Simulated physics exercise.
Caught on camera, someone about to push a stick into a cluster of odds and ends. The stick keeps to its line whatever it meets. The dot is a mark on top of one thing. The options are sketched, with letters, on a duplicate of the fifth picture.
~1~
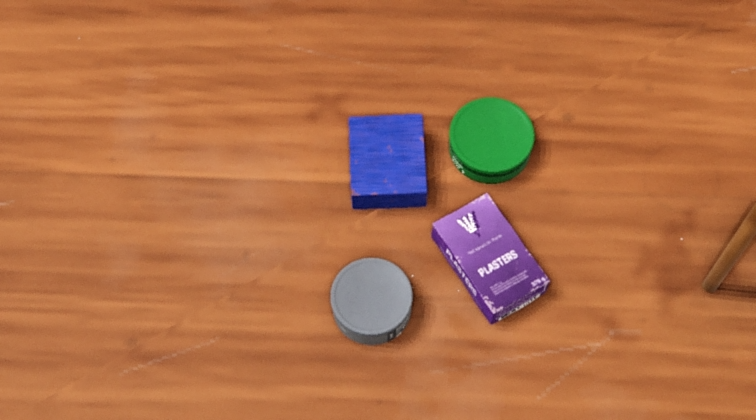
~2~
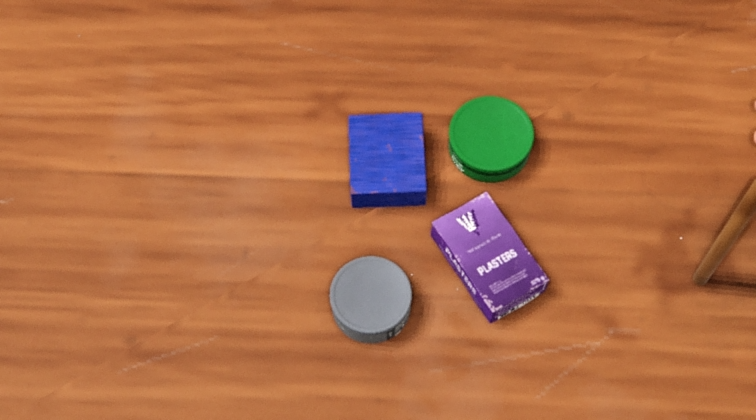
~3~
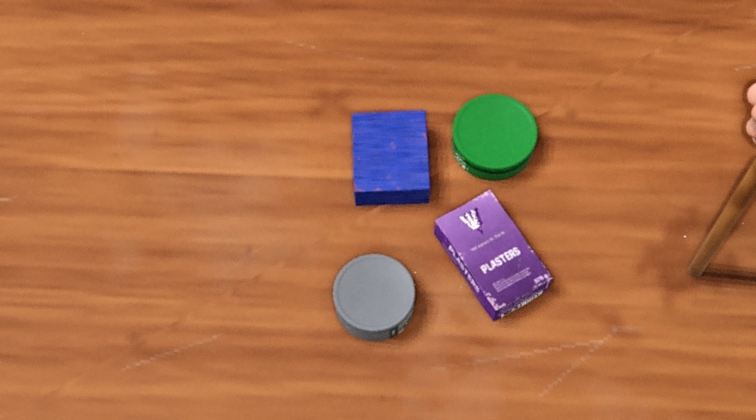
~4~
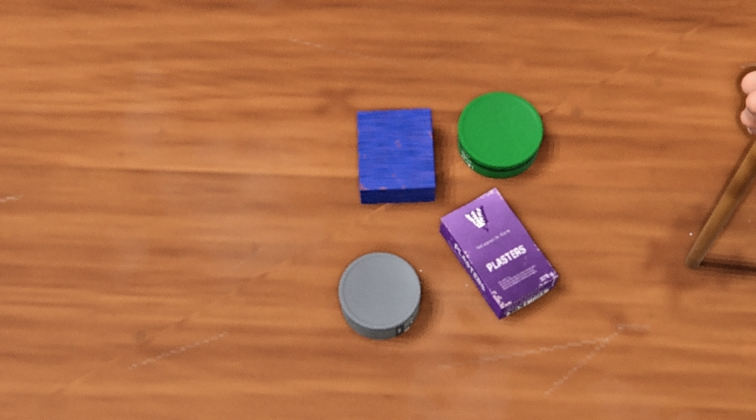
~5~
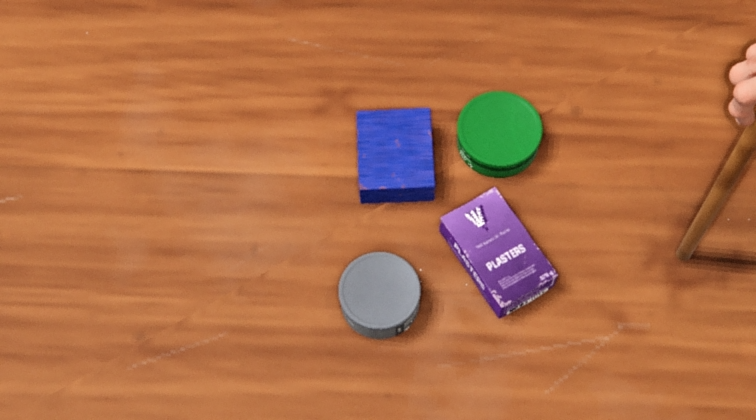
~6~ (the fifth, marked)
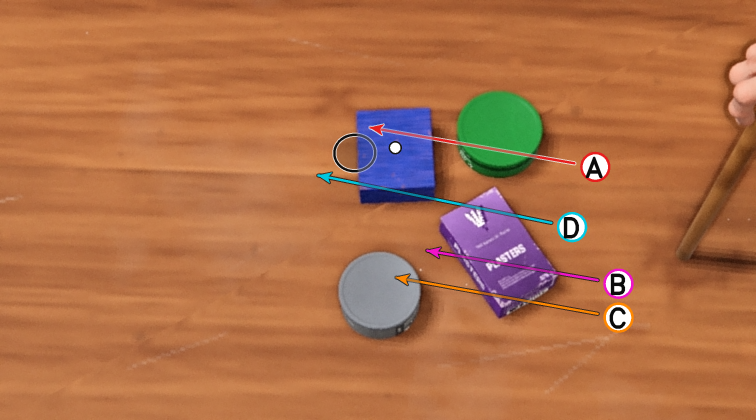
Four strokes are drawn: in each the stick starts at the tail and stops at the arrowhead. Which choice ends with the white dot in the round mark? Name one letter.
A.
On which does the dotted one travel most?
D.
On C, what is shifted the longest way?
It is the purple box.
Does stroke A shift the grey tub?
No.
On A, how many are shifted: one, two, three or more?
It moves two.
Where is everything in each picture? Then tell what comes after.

===============

● **AIM OF THE EXERCISE**: Count each line where the string "picture" occurs, and write only the number.

● **RESULT OF THIS TASK**: 2